======== Provided material
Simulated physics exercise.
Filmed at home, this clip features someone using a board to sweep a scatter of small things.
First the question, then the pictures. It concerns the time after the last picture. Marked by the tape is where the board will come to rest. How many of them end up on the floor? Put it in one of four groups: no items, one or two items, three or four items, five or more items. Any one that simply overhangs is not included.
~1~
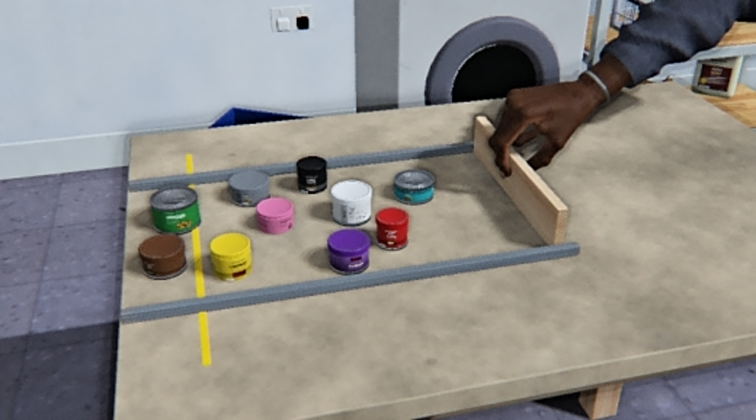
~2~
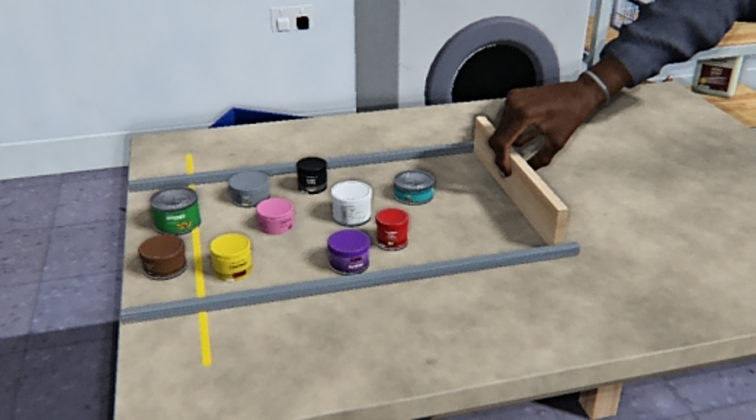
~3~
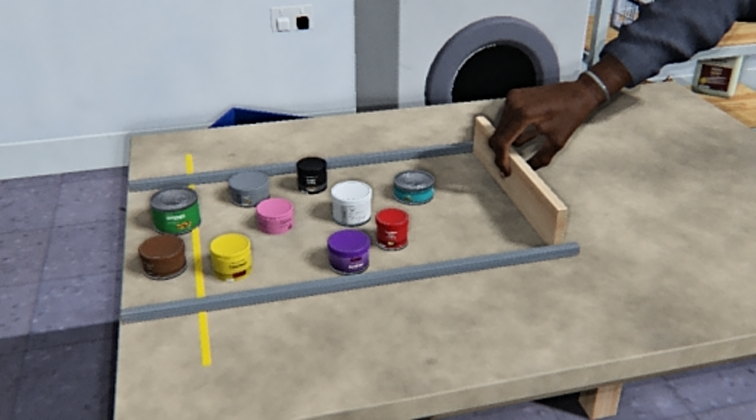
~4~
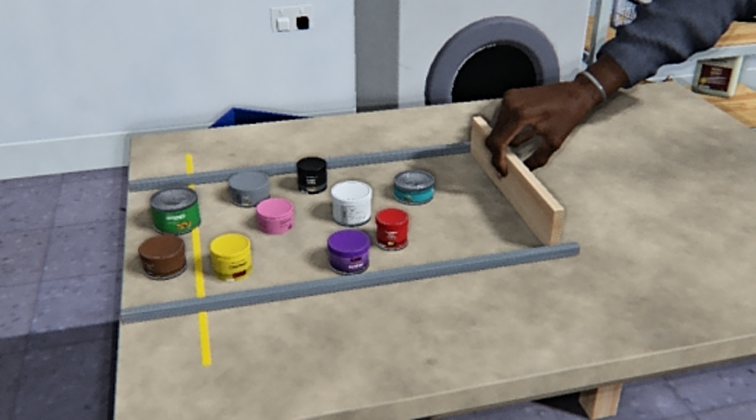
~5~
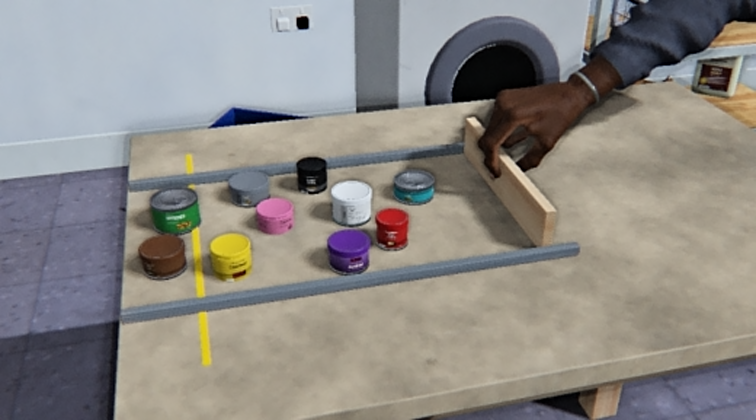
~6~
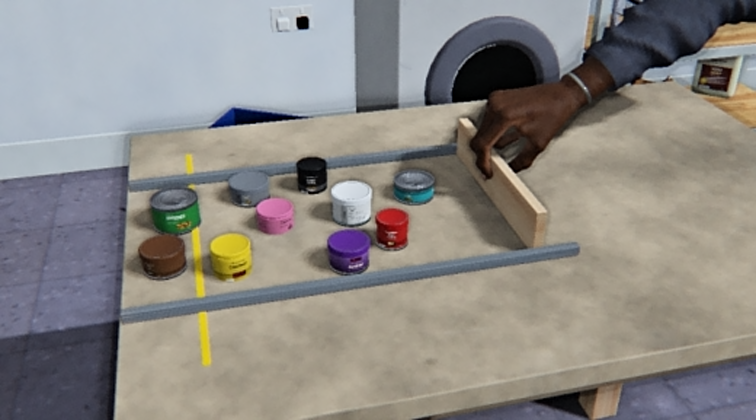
Group: One or two items.
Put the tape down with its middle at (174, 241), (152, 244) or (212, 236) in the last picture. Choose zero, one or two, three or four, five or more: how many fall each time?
Lab note - count at each position: Three or four; at least five; zero.
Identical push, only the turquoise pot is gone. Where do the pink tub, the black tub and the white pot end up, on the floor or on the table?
In that case the pink tub stays where it is, the black tub stays where it is, the white pot stays where it is.
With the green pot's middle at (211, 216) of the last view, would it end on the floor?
Result for the green pot: It drops.
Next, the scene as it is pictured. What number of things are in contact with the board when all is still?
That number would be 5.
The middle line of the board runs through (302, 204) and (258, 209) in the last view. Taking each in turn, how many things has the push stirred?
I count 7 first and 9 after.
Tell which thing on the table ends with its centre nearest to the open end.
That is the brown tin.
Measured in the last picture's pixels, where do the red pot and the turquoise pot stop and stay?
They end up close to (180, 255) and (172, 214).
A little later, none off yet; brown tin at rest near (163, 257); green pot at rest near (175, 210); yellow tub at rest near (231, 258).
When it is over, the number that fall off is one or two; down, green pot.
================
> **Given task**
Starting at the line that contains "With the green", print every line through the end of the listing, word for word. Leave out all the rest.

> **Exercise solution**
With the green pot's middle at (211, 216) of the last view, would it end on the floor?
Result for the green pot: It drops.
Next, the scene as it is pictured. What number of things are in contact with the board when all is still?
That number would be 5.
The middle line of the board runs through (302, 204) and (258, 209) in the last view. Taking each in turn, how many things has the push stirred?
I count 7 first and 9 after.
Tell which thing on the table ends with its centre nearest to the open end.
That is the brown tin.
Measured in the last picture's pixels, where do the red pot and the turquoise pot stop and stay?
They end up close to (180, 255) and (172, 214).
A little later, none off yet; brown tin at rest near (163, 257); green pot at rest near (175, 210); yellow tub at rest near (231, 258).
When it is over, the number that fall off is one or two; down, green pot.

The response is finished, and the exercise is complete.